## Task goal
Reproduce the listing verbatim.

## Given information
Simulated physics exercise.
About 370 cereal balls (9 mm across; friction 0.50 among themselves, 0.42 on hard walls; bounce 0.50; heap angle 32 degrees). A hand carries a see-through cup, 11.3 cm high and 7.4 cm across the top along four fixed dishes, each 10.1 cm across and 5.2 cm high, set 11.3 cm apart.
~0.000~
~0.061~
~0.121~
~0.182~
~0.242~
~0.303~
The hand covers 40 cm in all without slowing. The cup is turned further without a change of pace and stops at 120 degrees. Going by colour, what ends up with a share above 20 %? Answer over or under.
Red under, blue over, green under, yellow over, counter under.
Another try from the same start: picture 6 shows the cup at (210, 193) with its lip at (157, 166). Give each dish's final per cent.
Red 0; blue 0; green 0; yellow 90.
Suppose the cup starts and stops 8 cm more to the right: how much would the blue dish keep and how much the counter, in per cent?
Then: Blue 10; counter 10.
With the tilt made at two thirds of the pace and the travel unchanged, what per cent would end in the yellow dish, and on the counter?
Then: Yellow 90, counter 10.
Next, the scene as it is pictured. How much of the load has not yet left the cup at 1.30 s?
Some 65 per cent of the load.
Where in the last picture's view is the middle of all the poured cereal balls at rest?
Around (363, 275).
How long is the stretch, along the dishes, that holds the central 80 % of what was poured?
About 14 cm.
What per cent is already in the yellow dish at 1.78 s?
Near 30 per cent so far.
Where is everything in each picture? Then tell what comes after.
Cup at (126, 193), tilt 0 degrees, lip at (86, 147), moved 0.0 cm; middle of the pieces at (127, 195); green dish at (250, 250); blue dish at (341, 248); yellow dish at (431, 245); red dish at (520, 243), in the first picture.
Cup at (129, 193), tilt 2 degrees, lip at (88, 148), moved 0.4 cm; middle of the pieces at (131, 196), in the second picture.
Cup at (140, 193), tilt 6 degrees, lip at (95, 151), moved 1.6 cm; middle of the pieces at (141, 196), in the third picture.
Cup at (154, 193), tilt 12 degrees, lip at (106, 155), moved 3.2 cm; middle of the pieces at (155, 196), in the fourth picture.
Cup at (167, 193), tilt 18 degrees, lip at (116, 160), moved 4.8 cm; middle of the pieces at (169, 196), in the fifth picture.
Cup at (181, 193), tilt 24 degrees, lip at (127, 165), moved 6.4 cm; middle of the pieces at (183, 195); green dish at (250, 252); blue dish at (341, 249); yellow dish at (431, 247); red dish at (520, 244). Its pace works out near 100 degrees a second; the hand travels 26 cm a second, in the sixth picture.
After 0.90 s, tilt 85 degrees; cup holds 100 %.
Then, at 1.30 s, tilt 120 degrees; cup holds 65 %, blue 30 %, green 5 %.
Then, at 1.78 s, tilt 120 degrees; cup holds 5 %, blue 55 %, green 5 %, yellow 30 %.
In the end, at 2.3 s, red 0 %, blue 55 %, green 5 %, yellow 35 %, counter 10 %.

## Exercise response
Simulated physics exercise.
About 370 cereal balls (9 mm across; friction 0.50 among themselves, 0.42 on hard walls; bounce 0.50; heap angle 32 degrees). A hand carries a see-through cup, 11.3 cm high and 7.4 cm across the top along four fixed dishes, each 10.1 cm across and 5.2 cm high, set 11.3 cm apart.
~0.000~
~0.061~
~0.121~
~0.182~
~0.242~
~0.303~
The hand covers 40 cm in all without slowing. The cup is turned further without a change of pace and stops at 120 degrees. Going by colour, what ends up with a share above 20 %? Answer over or under.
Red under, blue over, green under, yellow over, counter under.
Another try from the same start: picture 6 shows the cup at (210, 193) with its lip at (157, 166). Give each dish's final per cent.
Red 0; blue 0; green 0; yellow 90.
Suppose the cup starts and stops 8 cm more to the right: how much would the blue dish keep and how much the counter, in per cent?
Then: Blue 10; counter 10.
With the tilt made at two thirds of the pace and the travel unchanged, what per cent would end in the yellow dish, and on the counter?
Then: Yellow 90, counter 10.
Next, the scene as it is pictured. How much of the load has not yet left the cup at 1.30 s?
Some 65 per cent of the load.
Where in the last picture's view is the middle of all the poured cereal balls at rest?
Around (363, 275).
How long is the stretch, along the dishes, that holds the central 80 % of what was poured?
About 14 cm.
What per cent is already in the yellow dish at 1.78 s?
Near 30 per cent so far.
Where is everything in each picture? Then tell what comes after.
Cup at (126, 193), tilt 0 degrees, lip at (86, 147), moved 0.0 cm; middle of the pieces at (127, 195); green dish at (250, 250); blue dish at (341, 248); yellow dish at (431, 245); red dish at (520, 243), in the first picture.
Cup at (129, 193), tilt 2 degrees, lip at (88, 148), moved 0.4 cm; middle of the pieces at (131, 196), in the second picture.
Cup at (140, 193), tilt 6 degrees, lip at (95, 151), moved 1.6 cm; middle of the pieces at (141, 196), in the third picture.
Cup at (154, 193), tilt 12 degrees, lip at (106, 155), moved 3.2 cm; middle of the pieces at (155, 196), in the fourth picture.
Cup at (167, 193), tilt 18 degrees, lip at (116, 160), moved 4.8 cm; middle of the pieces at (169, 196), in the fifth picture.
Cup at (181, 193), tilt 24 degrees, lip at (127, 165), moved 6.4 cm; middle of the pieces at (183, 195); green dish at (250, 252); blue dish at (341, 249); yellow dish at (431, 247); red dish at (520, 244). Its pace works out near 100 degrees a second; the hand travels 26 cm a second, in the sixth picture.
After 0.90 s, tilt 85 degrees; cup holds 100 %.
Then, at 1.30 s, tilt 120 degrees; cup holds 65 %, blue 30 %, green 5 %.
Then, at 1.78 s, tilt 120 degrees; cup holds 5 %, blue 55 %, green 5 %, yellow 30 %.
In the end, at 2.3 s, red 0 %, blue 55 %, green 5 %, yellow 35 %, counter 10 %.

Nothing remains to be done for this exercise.